┏━━
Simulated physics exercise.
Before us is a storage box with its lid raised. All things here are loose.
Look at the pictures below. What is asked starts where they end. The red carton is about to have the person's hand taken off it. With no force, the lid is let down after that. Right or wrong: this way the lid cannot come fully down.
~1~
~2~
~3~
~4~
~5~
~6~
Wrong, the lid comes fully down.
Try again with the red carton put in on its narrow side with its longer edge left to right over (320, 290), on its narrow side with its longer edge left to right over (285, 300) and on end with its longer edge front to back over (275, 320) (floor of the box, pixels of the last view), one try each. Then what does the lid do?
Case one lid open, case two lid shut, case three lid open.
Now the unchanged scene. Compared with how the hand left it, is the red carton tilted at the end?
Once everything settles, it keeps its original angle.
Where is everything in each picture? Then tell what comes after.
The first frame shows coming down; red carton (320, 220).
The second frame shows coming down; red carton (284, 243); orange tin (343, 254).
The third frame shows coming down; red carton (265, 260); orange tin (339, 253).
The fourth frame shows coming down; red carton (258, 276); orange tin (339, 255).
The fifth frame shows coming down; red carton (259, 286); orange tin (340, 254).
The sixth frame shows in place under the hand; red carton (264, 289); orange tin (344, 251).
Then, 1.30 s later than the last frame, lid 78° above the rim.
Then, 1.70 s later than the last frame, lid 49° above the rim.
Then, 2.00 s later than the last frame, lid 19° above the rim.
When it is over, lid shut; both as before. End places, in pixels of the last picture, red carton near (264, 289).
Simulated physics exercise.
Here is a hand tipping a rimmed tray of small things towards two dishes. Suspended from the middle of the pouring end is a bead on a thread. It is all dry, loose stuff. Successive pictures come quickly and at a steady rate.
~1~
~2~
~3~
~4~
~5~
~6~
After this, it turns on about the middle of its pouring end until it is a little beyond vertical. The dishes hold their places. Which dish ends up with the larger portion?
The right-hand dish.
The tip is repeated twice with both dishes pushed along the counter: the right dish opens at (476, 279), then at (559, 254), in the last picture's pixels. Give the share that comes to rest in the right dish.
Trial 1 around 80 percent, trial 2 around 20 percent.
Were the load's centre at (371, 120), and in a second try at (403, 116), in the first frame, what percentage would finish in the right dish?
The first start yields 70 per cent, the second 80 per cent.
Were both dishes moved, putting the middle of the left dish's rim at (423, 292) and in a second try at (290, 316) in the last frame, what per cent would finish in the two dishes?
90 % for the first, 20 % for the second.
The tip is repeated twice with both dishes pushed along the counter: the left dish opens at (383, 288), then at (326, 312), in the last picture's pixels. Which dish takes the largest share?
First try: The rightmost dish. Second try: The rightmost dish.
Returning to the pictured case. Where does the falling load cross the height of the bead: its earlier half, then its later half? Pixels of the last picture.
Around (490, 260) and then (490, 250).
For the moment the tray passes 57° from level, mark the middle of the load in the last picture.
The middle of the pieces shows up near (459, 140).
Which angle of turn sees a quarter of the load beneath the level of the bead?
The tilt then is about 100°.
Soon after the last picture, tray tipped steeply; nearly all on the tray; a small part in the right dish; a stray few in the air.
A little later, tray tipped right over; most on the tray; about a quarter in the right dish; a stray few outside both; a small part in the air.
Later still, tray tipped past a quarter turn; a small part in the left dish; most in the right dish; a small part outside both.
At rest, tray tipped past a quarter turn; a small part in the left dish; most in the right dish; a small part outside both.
┗━━
Exercise directions:
Emit the full listing verbatim.

Result:
Simulated physics exercise.
Before us is a storage box with its lid raised. All things here are loose.
Look at the pictures below. What is asked starts where they end. The red carton is about to have the person's hand taken off it. With no force, the lid is let down after that. Right or wrong: this way the lid cannot come fully down.
~1~
~2~
~3~
~4~
~5~
~6~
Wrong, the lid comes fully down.
Try again with the red carton put in on its narrow side with its longer edge left to right over (320, 290), on its narrow side with its longer edge left to right over (285, 300) and on end with its longer edge front to back over (275, 320) (floor of the box, pixels of the last view), one try each. Then what does the lid do?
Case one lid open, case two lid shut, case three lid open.
Now the unchanged scene. Compared with how the hand left it, is the red carton tilted at the end?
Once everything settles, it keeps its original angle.
Where is everything in each picture? Then tell what comes after.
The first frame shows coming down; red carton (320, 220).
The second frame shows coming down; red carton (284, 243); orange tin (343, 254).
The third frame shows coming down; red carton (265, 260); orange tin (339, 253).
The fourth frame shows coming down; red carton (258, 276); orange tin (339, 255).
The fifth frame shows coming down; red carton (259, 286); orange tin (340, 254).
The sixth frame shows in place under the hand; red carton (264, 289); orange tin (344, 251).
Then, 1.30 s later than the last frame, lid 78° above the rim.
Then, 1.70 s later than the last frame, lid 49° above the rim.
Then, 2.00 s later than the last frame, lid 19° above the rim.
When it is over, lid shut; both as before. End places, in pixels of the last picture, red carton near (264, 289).
Simulated physics exercise.
Here is a hand tipping a rimmed tray of small things towards two dishes. Suspended from the middle of the pouring end is a bead on a thread. It is all dry, loose stuff. Successive pictures come quickly and at a steady rate.
~1~
~2~
~3~
~4~
~5~
~6~
After this, it turns on about the middle of its pouring end until it is a little beyond vertical. The dishes hold their places. Which dish ends up with the larger portion?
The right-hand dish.
The tip is repeated twice with both dishes pushed along the counter: the right dish opens at (476, 279), then at (559, 254), in the last picture's pixels. Give the share that comes to rest in the right dish.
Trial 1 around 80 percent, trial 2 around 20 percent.
Were the load's centre at (371, 120), and in a second try at (403, 116), in the first frame, what percentage would finish in the right dish?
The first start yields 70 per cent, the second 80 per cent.
Were both dishes moved, putting the middle of the left dish's rim at (423, 292) and in a second try at (290, 316) in the last frame, what per cent would finish in the two dishes?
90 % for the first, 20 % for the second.
The tip is repeated twice with both dishes pushed along the counter: the left dish opens at (383, 288), then at (326, 312), in the last picture's pixels. Which dish takes the largest share?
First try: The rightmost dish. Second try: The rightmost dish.
Returning to the pictured case. Where does the falling load cross the height of the bead: its earlier half, then its later half? Pixels of the last picture.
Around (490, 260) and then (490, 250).
For the moment the tray passes 57° from level, mark the middle of the load in the last picture.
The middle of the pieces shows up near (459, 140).
Which angle of turn sees a quarter of the load beneath the level of the bead?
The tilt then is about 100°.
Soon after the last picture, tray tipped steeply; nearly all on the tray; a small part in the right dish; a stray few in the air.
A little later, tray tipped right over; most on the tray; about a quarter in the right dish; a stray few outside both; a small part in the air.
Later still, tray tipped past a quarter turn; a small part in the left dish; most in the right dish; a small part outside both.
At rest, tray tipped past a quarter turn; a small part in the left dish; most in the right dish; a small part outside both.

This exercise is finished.